▶ [What to do]
Copy the material that follows word for word and omit its pictures.
-----
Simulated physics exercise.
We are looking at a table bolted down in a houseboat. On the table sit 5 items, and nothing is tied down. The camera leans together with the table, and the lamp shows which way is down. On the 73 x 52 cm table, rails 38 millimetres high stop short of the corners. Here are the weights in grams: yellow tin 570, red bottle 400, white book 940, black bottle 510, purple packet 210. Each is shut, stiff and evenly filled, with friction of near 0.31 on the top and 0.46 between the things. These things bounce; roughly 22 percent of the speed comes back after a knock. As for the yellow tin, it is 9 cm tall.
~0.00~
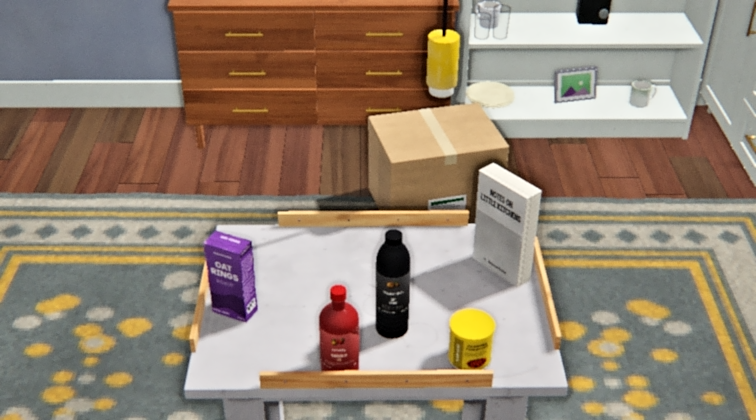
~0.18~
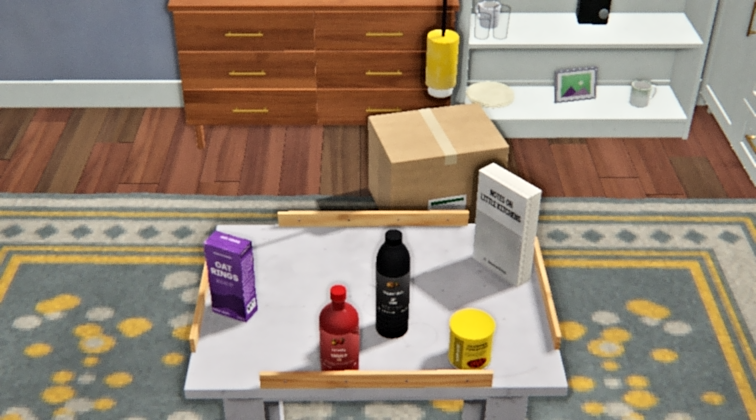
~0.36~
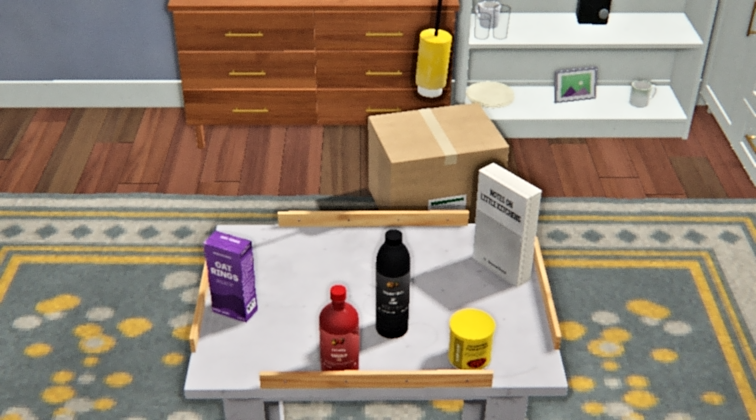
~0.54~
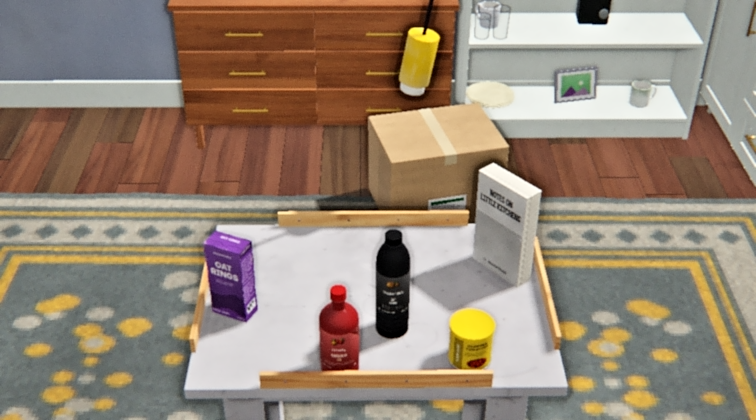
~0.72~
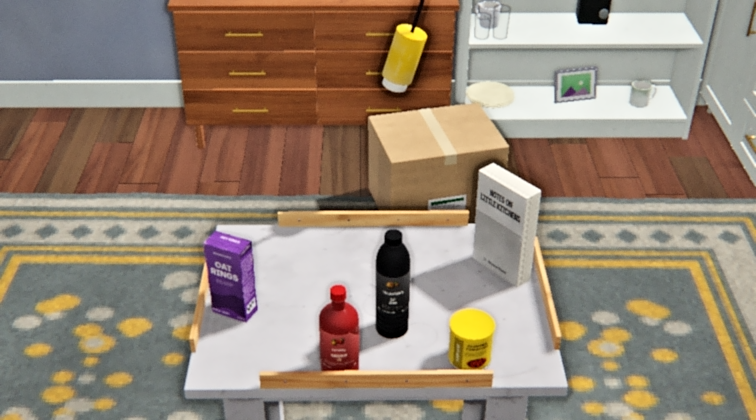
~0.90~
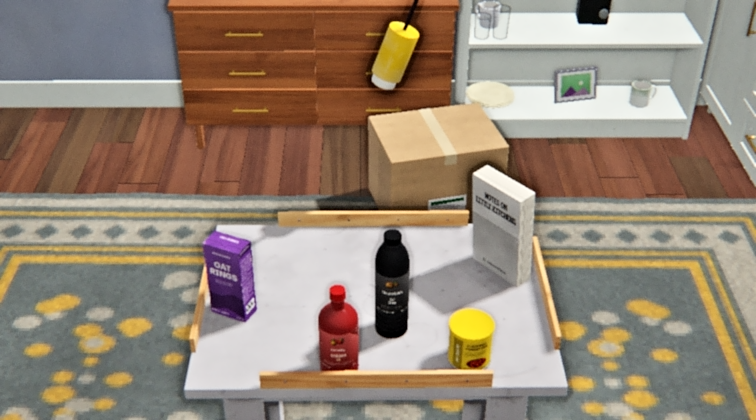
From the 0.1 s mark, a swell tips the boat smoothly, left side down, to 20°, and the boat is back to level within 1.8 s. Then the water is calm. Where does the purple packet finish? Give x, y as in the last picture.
It finishes at about (224, 277).
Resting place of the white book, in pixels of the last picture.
Near (406, 293).
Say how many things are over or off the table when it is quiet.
That makes 2.
Around 1.10 s, floor tilted 19°, left side down; purple packet shifted 2 cm near (224, 277); white book tipped 34° against what carries it; black bottle shifted 2 cm.
Around 1.30 s, floor tilted 15°, left side down; purple packet shifted 2 cm near (224, 277); white book on its side; black bottle shifted 4 cm.
Around 1.40 s, floor tilted 12°, left side down; purple packet shifted 2 cm near (224, 277); white book on its side; black bottle tipped 5° against what carries it.
Around 1.70 s, floor tilted 2°, left side down; purple packet shifted 2 cm near (224, 277); white book on its side; black bottle on its side.
Finally (2.4 s), on their side or leaning hard on the table, white book and black bottle; not toppled but over 5 cm from the start, red bottle; the other 2 still in place (within 5 cm). Final places as that camera would see them, purple packet near (224, 277).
-----
▶ [Task result]
Simulated physics exercise.
We are looking at a table bolted down in a houseboat. On the table sit 5 items, and nothing is tied down. The camera leans together with the table, and the lamp shows which way is down. On the 73 x 52 cm table, rails 38 millimetres high stop short of the corners. Here are the weights in grams: yellow tin 570, red bottle 400, white book 940, black bottle 510, purple packet 210. Each is shut, stiff and evenly filled, with friction of near 0.31 on the top and 0.46 between the things. These things bounce; roughly 22 percent of the speed comes back after a knock. As for the yellow tin, it is 9 cm tall.
~0.00~
~0.18~
~0.36~
~0.54~
~0.72~
~0.90~
From the 0.1 s mark, a swell tips the boat smoothly, left side down, to 20°, and the boat is back to level within 1.8 s. Then the water is calm. Where does the purple packet finish? Give x, y as in the last picture.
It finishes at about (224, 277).
Resting place of the white book, in pixels of the last picture.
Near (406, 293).
Say how many things are over or off the table when it is quiet.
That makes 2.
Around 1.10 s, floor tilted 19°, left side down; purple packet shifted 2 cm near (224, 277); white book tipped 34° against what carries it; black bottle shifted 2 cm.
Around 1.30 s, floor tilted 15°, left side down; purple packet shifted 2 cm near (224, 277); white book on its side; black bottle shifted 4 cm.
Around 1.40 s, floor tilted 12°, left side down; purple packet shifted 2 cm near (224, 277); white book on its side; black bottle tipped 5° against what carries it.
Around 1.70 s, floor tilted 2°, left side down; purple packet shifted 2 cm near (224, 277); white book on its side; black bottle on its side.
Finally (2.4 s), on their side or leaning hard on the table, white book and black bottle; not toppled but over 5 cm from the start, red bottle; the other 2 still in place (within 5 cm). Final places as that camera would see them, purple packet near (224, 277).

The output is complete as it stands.